- _Task brief_
Give only the lines from the one containing "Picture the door" through the end of the material below, exactly as written.

::::

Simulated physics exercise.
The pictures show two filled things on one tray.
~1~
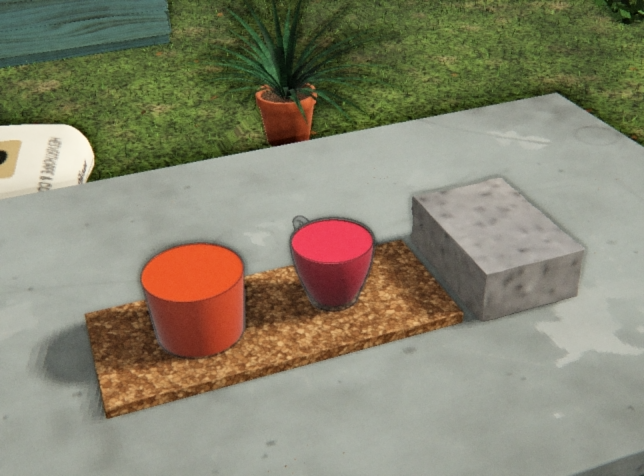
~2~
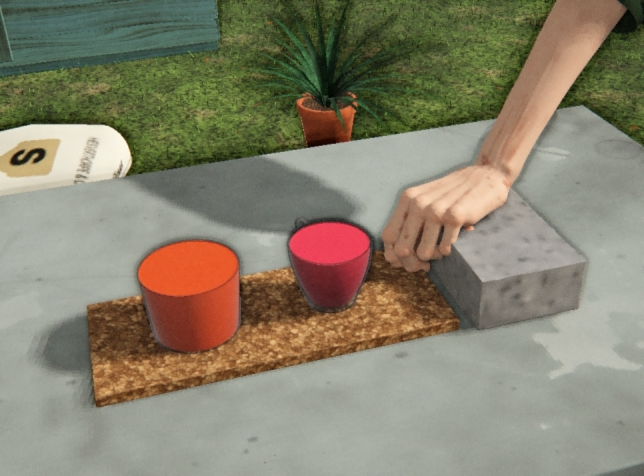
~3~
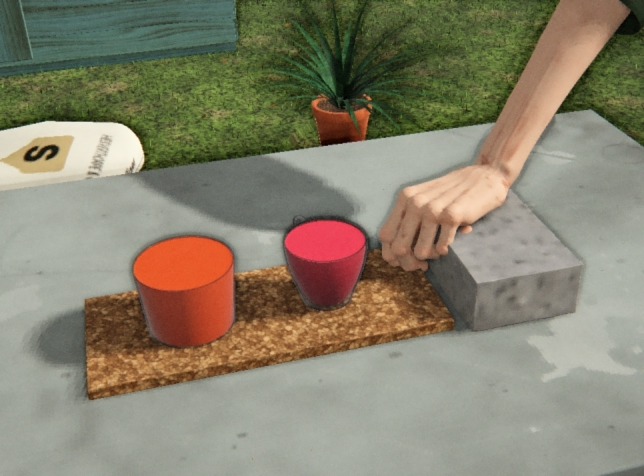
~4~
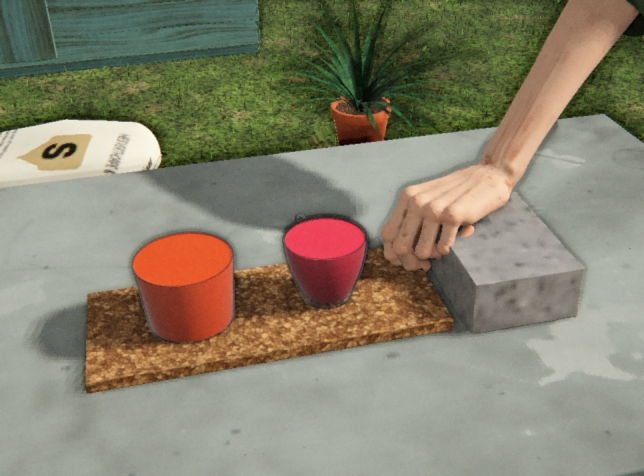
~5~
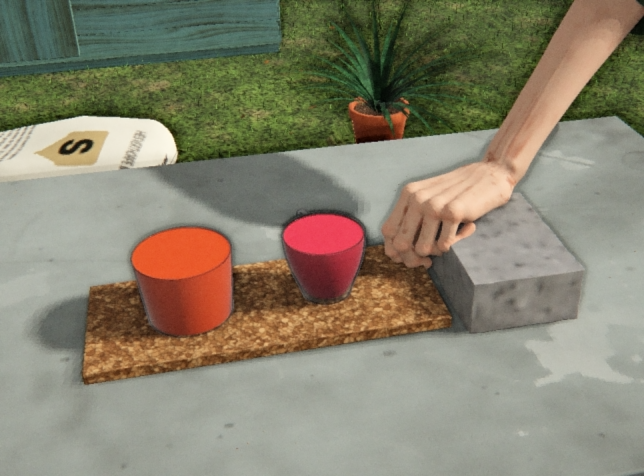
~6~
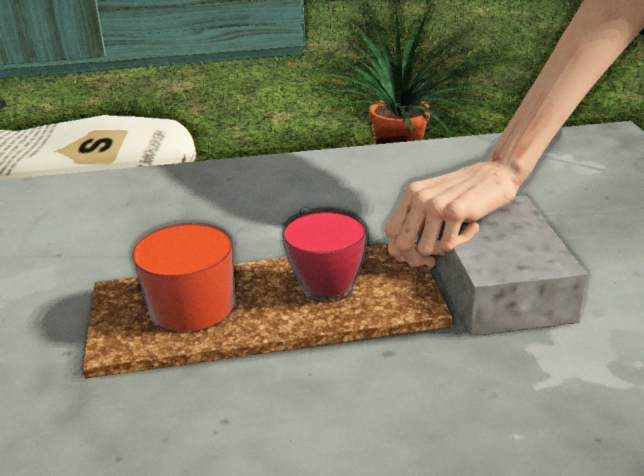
In a grassy yard, a grey stone-like table is seen from above at an angle, with teal boards and a potted plant behind. A full orange tub at left and a full pinkish-red cup stand on a speckled brown tray, beside a grey block at right. A hand reaches in from the upper right and grips the tray's right end, which barely rises, while the camera slowly circles, shifting the background rightward.
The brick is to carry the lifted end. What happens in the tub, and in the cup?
The tub spills and the cup spills.
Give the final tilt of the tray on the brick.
Some 11 degrees.
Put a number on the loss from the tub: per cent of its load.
Near 12 in a hundred.
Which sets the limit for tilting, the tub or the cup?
It is the tub.
Shortly, the tray slopes by about 6°; tub, it has lost some; cup, none is lost.
Then, the tray slopes by about 13°; tub, it has lost some; cup, it has lost some.
At the finish, the tray slopes by about 11°, resting on the brick; tub, it has lost some; cup, it has lost some.
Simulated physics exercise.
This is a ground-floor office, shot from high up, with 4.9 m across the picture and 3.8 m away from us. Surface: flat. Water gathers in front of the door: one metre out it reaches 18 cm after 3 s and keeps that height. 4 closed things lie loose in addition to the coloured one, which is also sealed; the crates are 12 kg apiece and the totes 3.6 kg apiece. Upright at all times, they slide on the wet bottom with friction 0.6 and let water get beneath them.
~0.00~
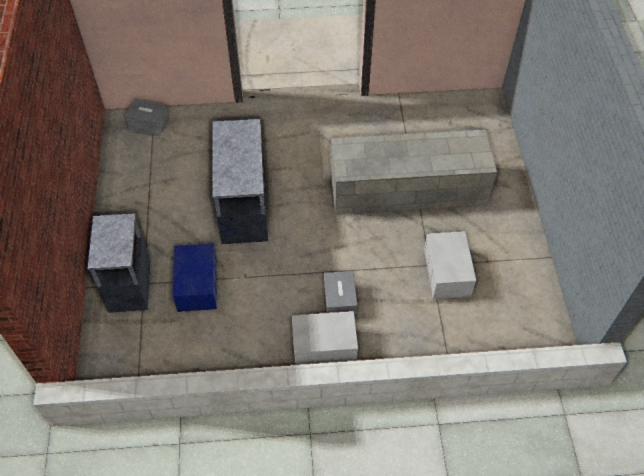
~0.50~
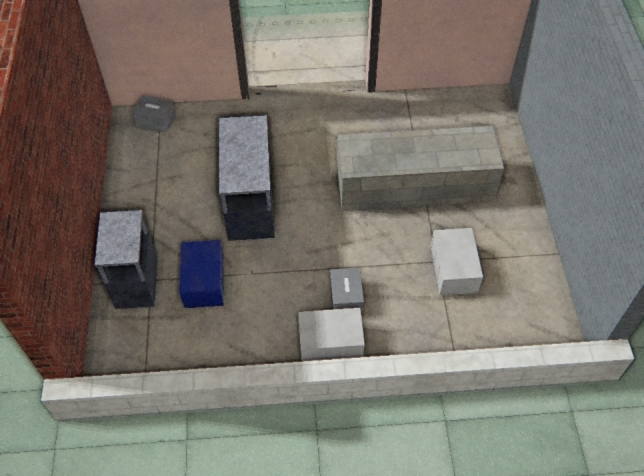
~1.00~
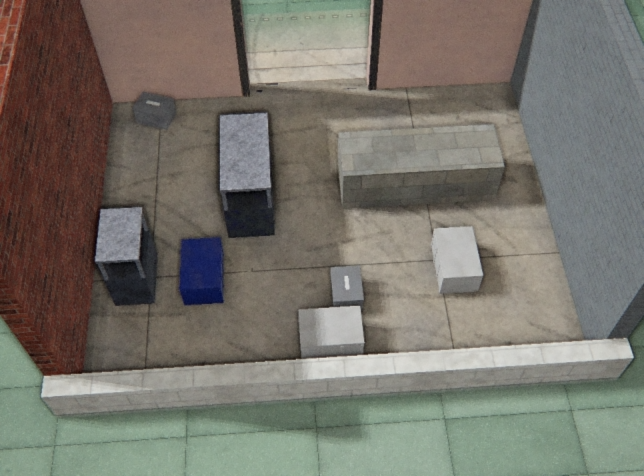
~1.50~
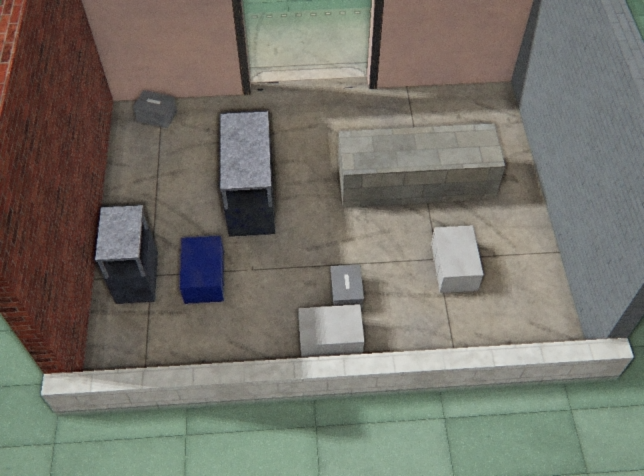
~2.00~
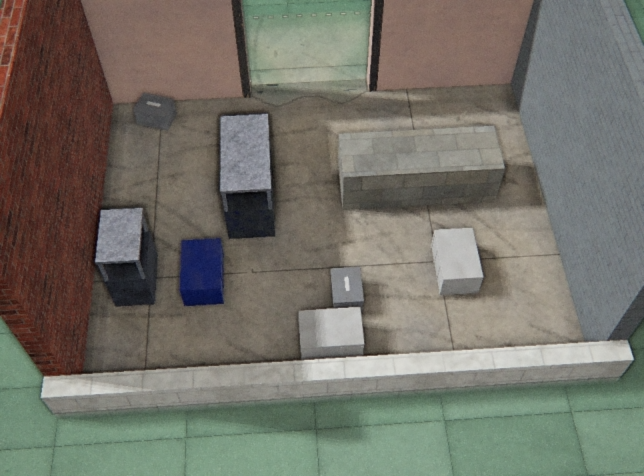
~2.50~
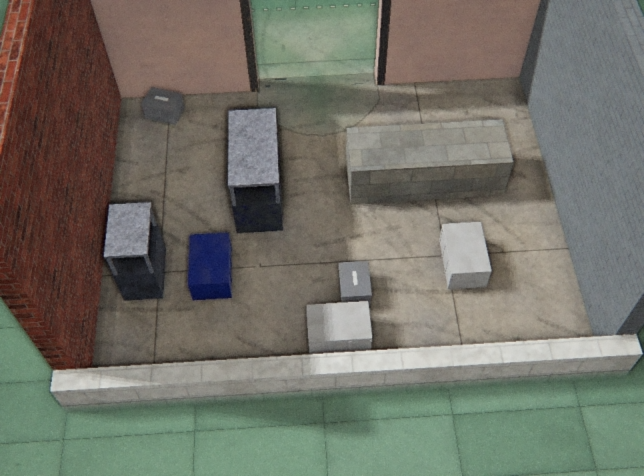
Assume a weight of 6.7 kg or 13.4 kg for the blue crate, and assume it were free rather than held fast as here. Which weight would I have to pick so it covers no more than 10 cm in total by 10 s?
Pick the larger one.
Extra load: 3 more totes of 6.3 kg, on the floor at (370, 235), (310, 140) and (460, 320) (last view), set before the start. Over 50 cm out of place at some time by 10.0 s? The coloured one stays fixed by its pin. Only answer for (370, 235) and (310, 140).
First stays inside, then exceeds it.
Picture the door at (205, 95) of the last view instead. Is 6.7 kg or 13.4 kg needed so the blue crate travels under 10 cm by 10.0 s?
So neither mass does it.
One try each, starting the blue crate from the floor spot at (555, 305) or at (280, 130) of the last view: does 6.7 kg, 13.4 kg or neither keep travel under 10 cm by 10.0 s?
Taking the two spots in turn, neither keeps it, then neither keeps it.
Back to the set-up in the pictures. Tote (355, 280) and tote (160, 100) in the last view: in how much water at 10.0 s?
Close to 6 and 6 centimetres.
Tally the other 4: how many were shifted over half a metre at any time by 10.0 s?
It works out to 1.
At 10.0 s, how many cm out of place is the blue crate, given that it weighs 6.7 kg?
Close to 20 centimetres.
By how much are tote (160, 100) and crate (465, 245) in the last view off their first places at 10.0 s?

::::

- _Answer to the exercise_
Picture the door at (205, 95) of the last view instead. Is 6.7 kg or 13.4 kg needed so the blue crate travels under 10 cm by 10.0 s?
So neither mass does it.
One try each, starting the blue crate from the floor spot at (555, 305) or at (280, 130) of the last view: does 6.7 kg, 13.4 kg or neither keep travel under 10 cm by 10.0 s?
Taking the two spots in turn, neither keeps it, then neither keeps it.
Back to the set-up in the pictures. Tote (355, 280) and tote (160, 100) in the last view: in how much water at 10.0 s?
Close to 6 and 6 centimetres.
Tally the other 4: how many were shifted over half a metre at any time by 10.0 s?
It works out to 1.
At 10.0 s, how many cm out of place is the blue crate, given that it weighs 6.7 kg?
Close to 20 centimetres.
By how much are tote (160, 100) and crate (465, 245) in the last view off their first places at 10.0 s?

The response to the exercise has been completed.